_Available data_.
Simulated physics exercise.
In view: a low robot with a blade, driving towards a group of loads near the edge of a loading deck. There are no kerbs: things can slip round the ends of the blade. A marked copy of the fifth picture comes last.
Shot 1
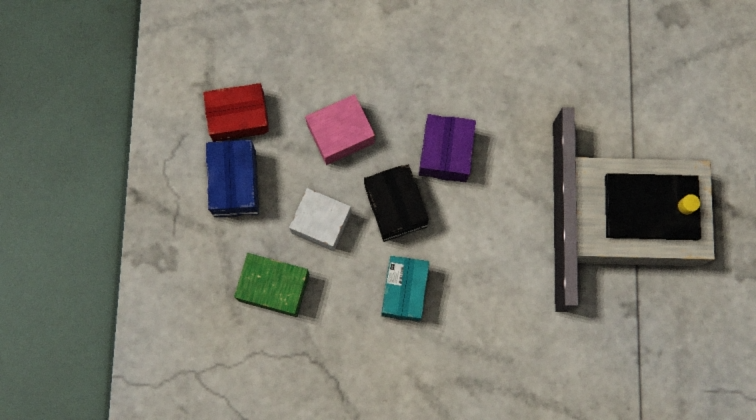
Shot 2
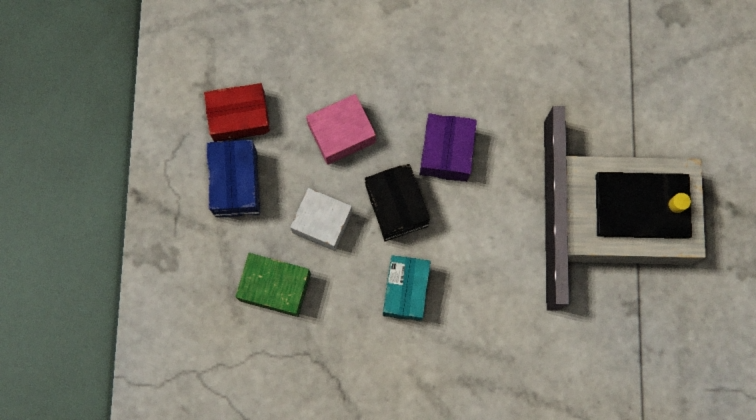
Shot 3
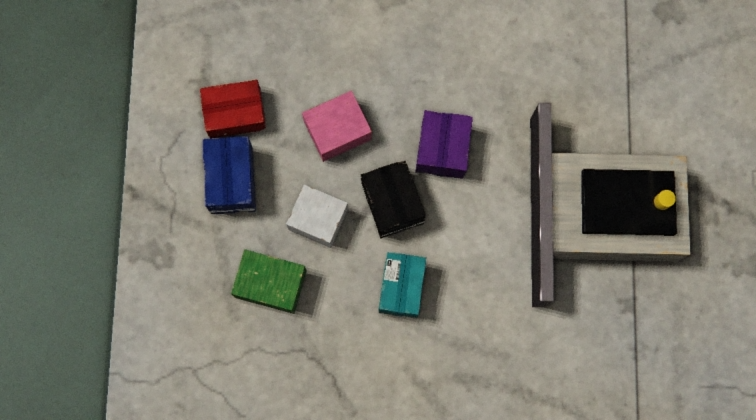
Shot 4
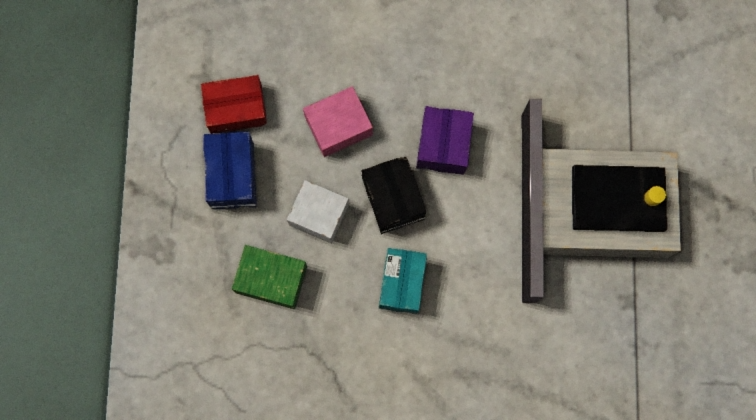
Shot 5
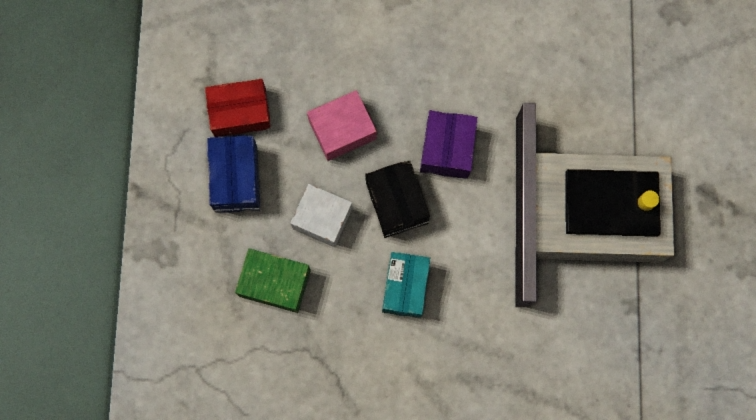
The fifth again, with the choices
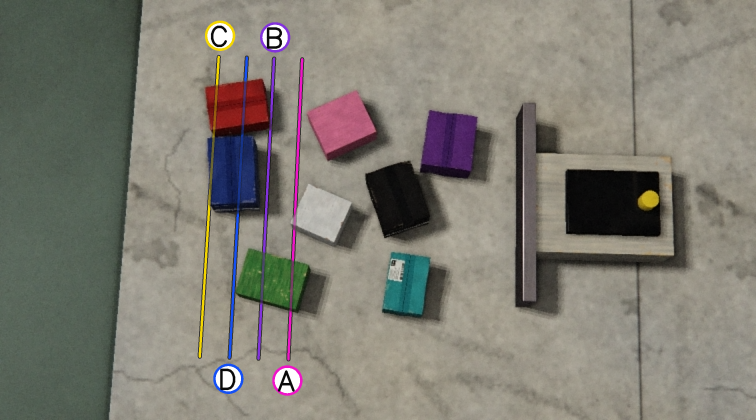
The clip opens on eight coloured boxes scattered across a pale, marbled surface, with a low robot carrying a wide blade to their right. The robot creeps a short way left towards them, narrowing the gap, while the boxes keep their arrangement and nothing is touched.
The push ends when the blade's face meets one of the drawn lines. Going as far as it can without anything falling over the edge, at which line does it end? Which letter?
B.
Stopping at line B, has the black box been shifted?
By then, yes.
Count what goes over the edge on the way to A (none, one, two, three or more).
The count is none.
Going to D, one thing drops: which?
It is the red parcel.
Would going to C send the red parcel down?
Yes.
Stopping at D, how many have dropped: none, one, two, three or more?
By then, one.
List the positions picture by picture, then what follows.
In the first picture, robot (646, 206); pink crate (340, 130); black box (396, 203).
In the second picture, robot (637, 205); blue box (233, 179).
In the third picture, robot (622, 202); white crate (318, 217).
In the fourth picture, robot (612, 198); purple parcel (445, 140).
In the fifth picture, robot (605, 202); pink crate (342, 126); black box (397, 199); blue box (234, 175).
On the marked copy, A at (295, 205); B at (267, 204); C at (210, 202); D at (238, 203).
Taking B. A third of the way, robot (510, 199); purple parcel (403, 143); black box (384, 203).
Two thirds of the way, robot (416, 197); red parcel (207, 105); pink crate (262, 118).
When it is over, robot (343, 194); red parcel (139, 96); blue box (181, 170); nothing has fallen.
As for the rest, A is safe but short; C drops the blue box and red parcel; D drops the red parcel.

_Goal_.
For this exercise, please retype exactly the lines in the listing from the line with "Count what goes" through its last line, both ends included.

_Solution to the exercise_.
Count what goes over the edge on the way to A (none, one, two, three or more).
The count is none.
Going to D, one thing drops: which?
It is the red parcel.
Would going to C send the red parcel down?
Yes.
Stopping at D, how many have dropped: none, one, two, three or more?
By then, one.
List the positions picture by picture, then what follows.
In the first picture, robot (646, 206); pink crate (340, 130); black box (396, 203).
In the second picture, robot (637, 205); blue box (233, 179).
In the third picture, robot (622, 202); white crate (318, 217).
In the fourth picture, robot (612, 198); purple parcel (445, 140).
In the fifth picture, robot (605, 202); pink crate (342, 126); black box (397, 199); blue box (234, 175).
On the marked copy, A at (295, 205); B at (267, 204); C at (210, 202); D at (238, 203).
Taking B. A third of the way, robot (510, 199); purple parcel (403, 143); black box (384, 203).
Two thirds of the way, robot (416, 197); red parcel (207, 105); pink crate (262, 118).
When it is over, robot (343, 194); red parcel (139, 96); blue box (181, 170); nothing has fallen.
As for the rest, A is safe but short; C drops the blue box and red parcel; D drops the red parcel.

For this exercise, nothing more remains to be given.